Task prompt: All records must be quoted exactly. Omit the pictures.

** start Records provided **

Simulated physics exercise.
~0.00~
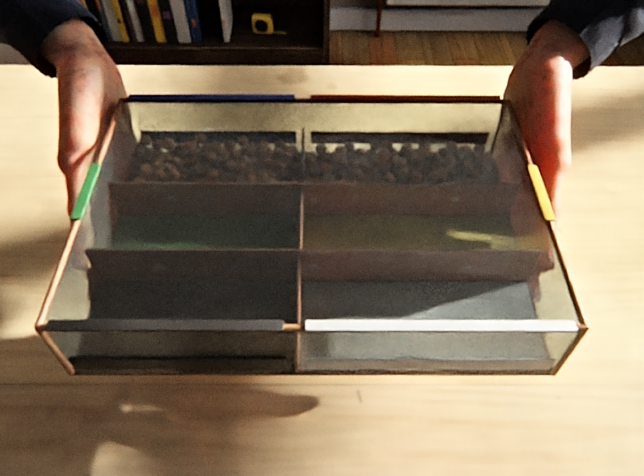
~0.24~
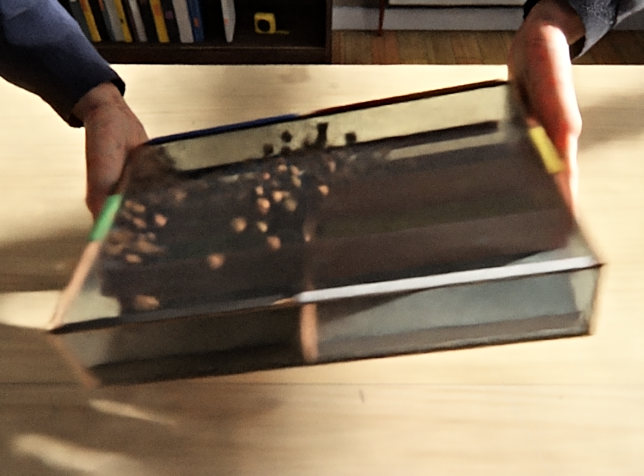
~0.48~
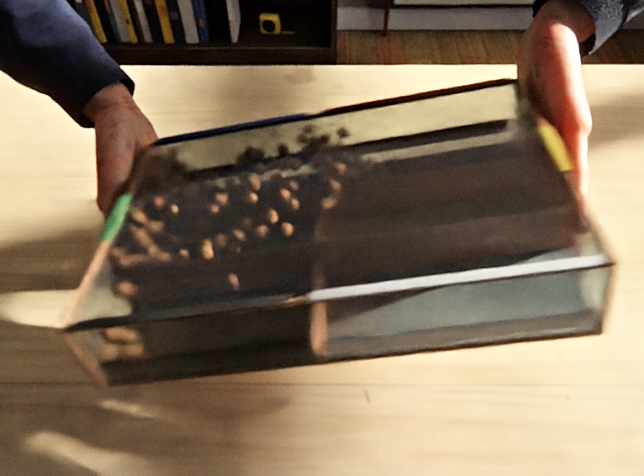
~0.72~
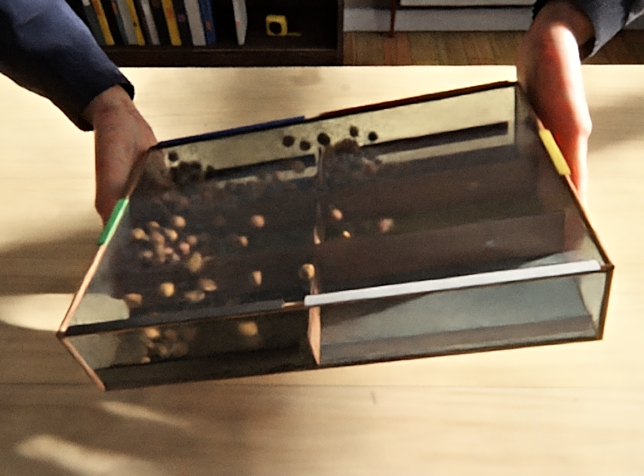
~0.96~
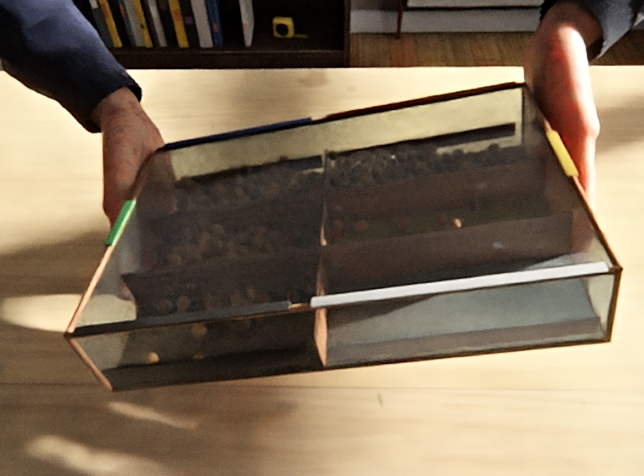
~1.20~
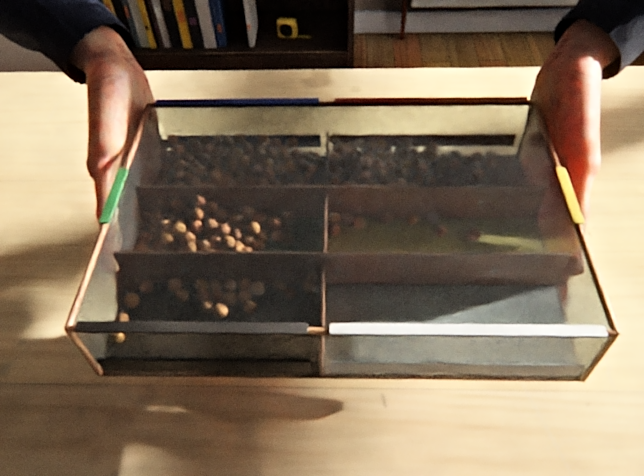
In this clip, two hands hold a clear-lidded, partitioned box of small round balls above a table, shaking and tilting it so the balls scatter leftward, then level it, leaving balls across the back compartments and in the left middle and front ones.
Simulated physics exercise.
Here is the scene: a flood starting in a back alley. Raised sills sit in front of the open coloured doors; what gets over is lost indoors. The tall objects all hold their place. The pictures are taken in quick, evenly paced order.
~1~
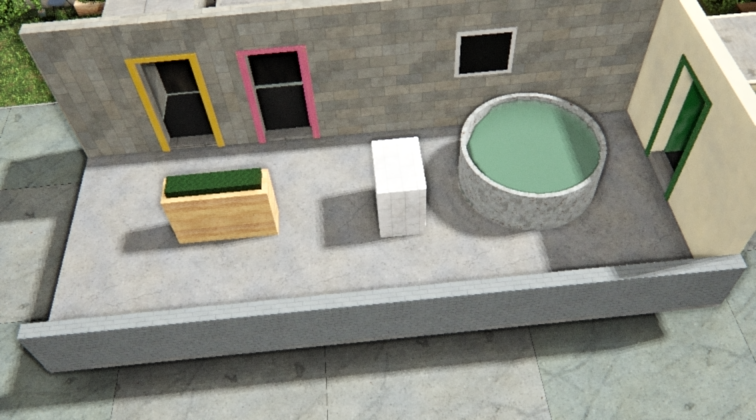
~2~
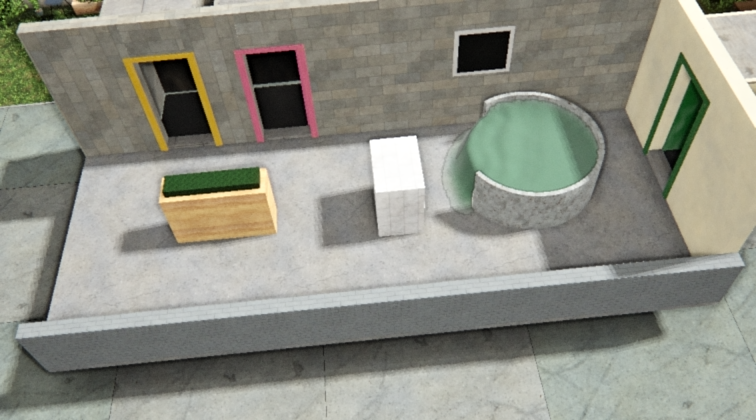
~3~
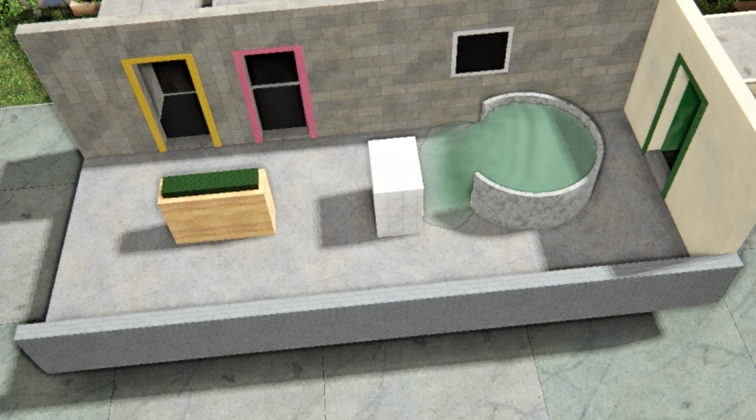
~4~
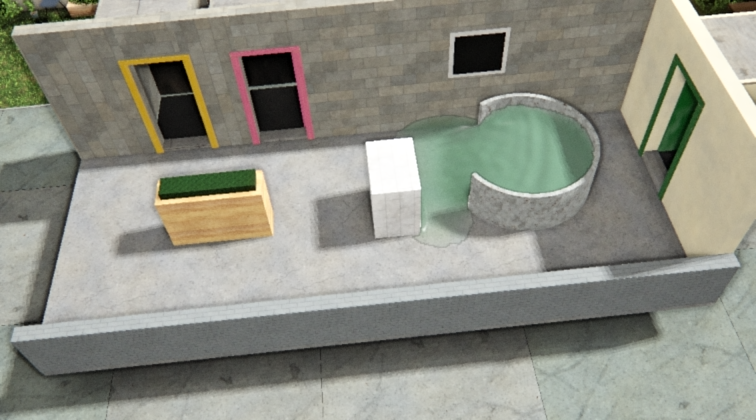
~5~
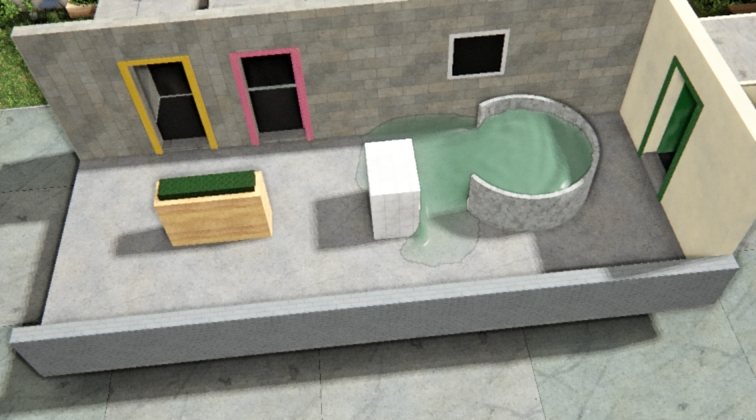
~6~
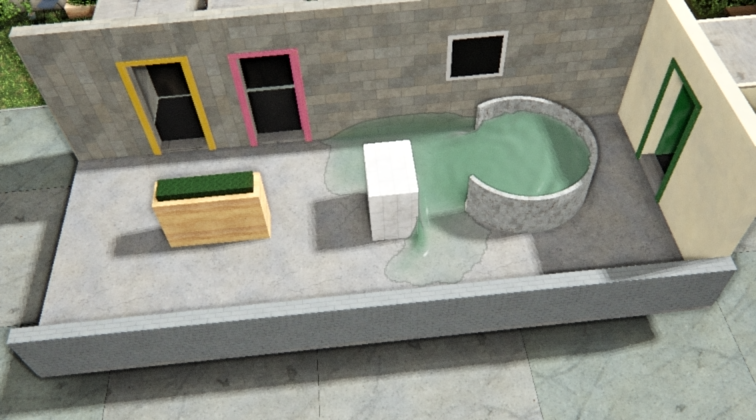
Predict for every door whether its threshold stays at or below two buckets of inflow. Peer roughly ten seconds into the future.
My prediction: I expect the pink door to go past two buckets, I expect the yellow door to stop at two buckets or less, I expect the green door to stop at two buckets or less.
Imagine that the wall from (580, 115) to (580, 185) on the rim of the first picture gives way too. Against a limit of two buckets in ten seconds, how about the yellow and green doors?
Yellow: Falls short; green: Exceeds it.
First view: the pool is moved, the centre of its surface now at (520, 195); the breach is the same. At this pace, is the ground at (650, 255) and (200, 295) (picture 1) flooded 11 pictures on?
Note - point 1 still bare; point 2 drenched.
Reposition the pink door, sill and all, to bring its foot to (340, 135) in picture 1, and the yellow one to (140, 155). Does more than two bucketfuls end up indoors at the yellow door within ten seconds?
Put simply, the yellow door stays beneath the mark.
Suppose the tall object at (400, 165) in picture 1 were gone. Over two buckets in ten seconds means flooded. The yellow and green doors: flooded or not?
Then: The yellow door lets less in, the green door stays under.
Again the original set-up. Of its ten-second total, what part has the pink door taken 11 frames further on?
I make it 45 per cent.
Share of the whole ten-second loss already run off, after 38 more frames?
Log: Around 75 %, estimated.
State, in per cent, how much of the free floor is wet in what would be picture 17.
It should be close to 55 %.
A moment on, water covers 30 % of the floor; the pink door wet at the sill, nothing in, the yellow door wet at the sill, nothing in, the green door not reached.
Next, water covers 55 % of the floor; the pink door under two buckets in, the yellow door wet at the sill, nothing in, the green door not reached.
Then, water covers 80 % of the floor; the pink door over two buckets in, the yellow door wet at the sill, nothing in, the green door wet at the sill, nothing in.
Later, water covers 95 % of the floor; the pink door over two buckets in, the yellow door wet at the sill, nothing in, the green door wet at the sill, nothing in.
In the end, water covers 100 % of the floor; the pink door over two buckets in, the yellow door wet at the sill, nothing in, the green door wet at the sill, nothing in.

** end Records provided **

Reply:
Simulated physics exercise.
~0.00~
~0.24~
~0.48~
~0.72~
~0.96~
~1.20~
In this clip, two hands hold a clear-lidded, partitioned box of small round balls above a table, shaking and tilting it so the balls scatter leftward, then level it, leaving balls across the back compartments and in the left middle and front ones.
Simulated physics exercise.
Here is the scene: a flood starting in a back alley. Raised sills sit in front of the open coloured doors; what gets over is lost indoors. The tall objects all hold their place. The pictures are taken in quick, evenly paced order.
~1~
~2~
~3~
~4~
~5~
~6~
Predict for every door whether its threshold stays at or below two buckets of inflow. Peer roughly ten seconds into the future.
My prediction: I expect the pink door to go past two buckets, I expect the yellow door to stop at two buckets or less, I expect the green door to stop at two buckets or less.
Imagine that the wall from (580, 115) to (580, 185) on the rim of the first picture gives way too. Against a limit of two buckets in ten seconds, how about the yellow and green doors?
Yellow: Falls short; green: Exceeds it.
First view: the pool is moved, the centre of its surface now at (520, 195); the breach is the same. At this pace, is the ground at (650, 255) and (200, 295) (picture 1) flooded 11 pictures on?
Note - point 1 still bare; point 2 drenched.
Reposition the pink door, sill and all, to bring its foot to (340, 135) in picture 1, and the yellow one to (140, 155). Does more than two bucketfuls end up indoors at the yellow door within ten seconds?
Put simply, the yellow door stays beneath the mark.
Suppose the tall object at (400, 165) in picture 1 were gone. Over two buckets in ten seconds means flooded. The yellow and green doors: flooded or not?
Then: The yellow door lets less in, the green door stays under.
Again the original set-up. Of its ten-second total, what part has the pink door taken 11 frames further on?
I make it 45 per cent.
Share of the whole ten-second loss already run off, after 38 more frames?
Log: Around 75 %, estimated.
State, in per cent, how much of the free floor is wet in what would be picture 17.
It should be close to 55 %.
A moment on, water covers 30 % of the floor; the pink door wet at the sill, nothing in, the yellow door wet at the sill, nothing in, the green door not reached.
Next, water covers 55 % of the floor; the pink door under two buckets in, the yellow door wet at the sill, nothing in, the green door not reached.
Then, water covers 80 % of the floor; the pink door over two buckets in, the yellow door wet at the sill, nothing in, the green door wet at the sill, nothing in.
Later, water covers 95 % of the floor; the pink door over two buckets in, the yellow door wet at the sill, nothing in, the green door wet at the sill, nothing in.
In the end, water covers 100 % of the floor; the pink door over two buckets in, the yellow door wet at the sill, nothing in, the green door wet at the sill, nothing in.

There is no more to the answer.